#### Data block:
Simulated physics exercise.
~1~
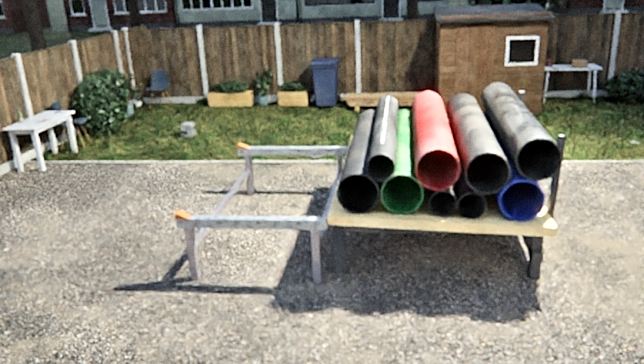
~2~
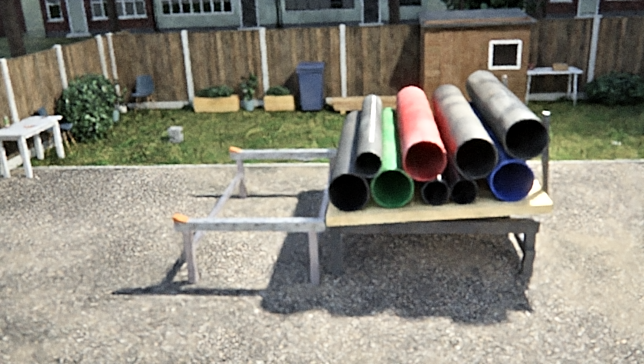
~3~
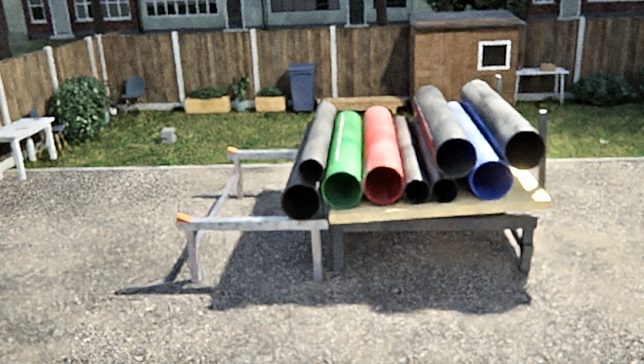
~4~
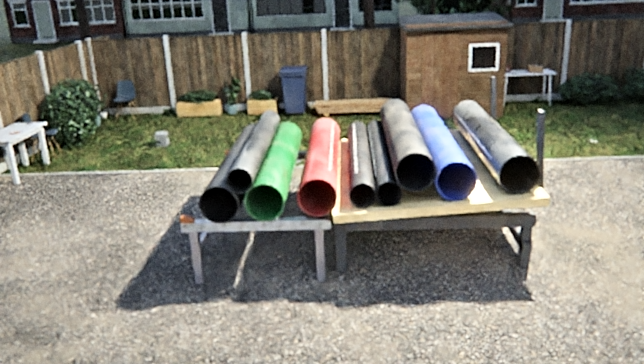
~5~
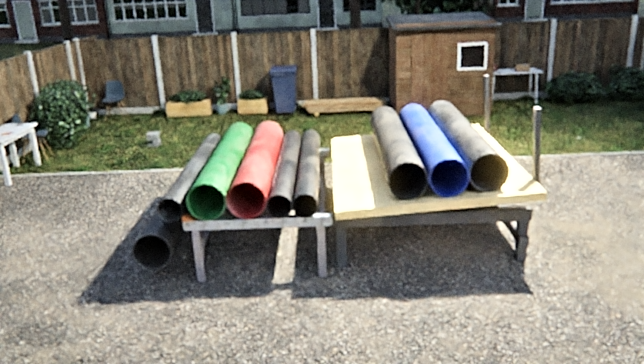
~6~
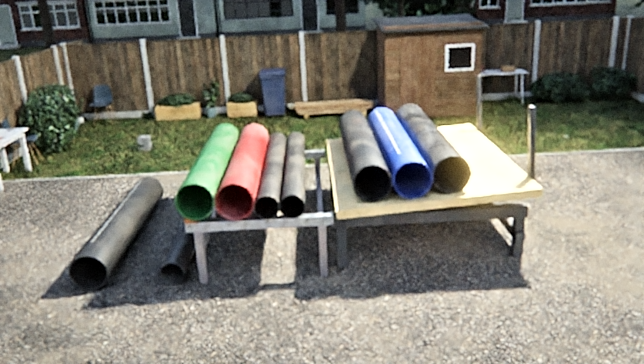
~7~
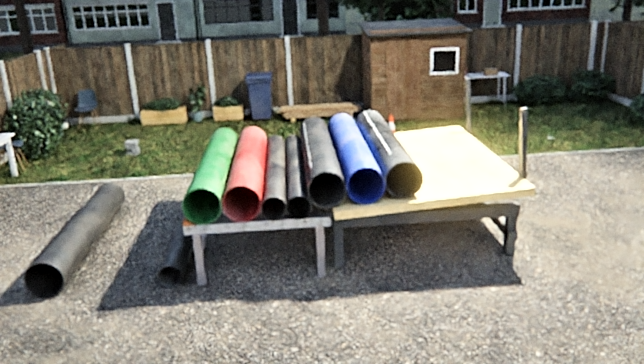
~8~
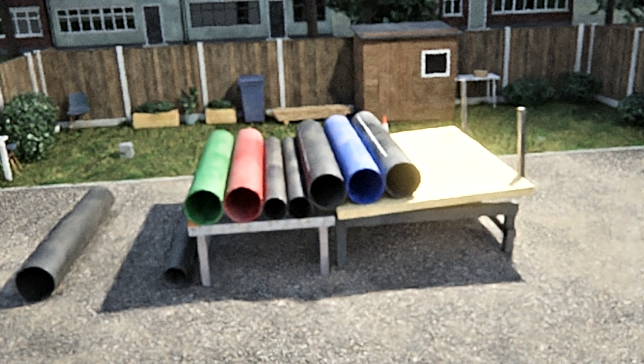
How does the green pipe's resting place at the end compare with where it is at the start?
It starts in the bottom of the pile on the wooden deck at the right. By the end it lies at the left end of the row, on the metal rack beside the red pipe.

#### Task details:
Output an exact copy of the material, with the pictures removed.

#### Worked solution:
Simulated physics exercise.
~1~
~2~
~3~
~4~
~5~
~6~
~7~
~8~
How does the green pipe's resting place at the end compare with where it is at the start?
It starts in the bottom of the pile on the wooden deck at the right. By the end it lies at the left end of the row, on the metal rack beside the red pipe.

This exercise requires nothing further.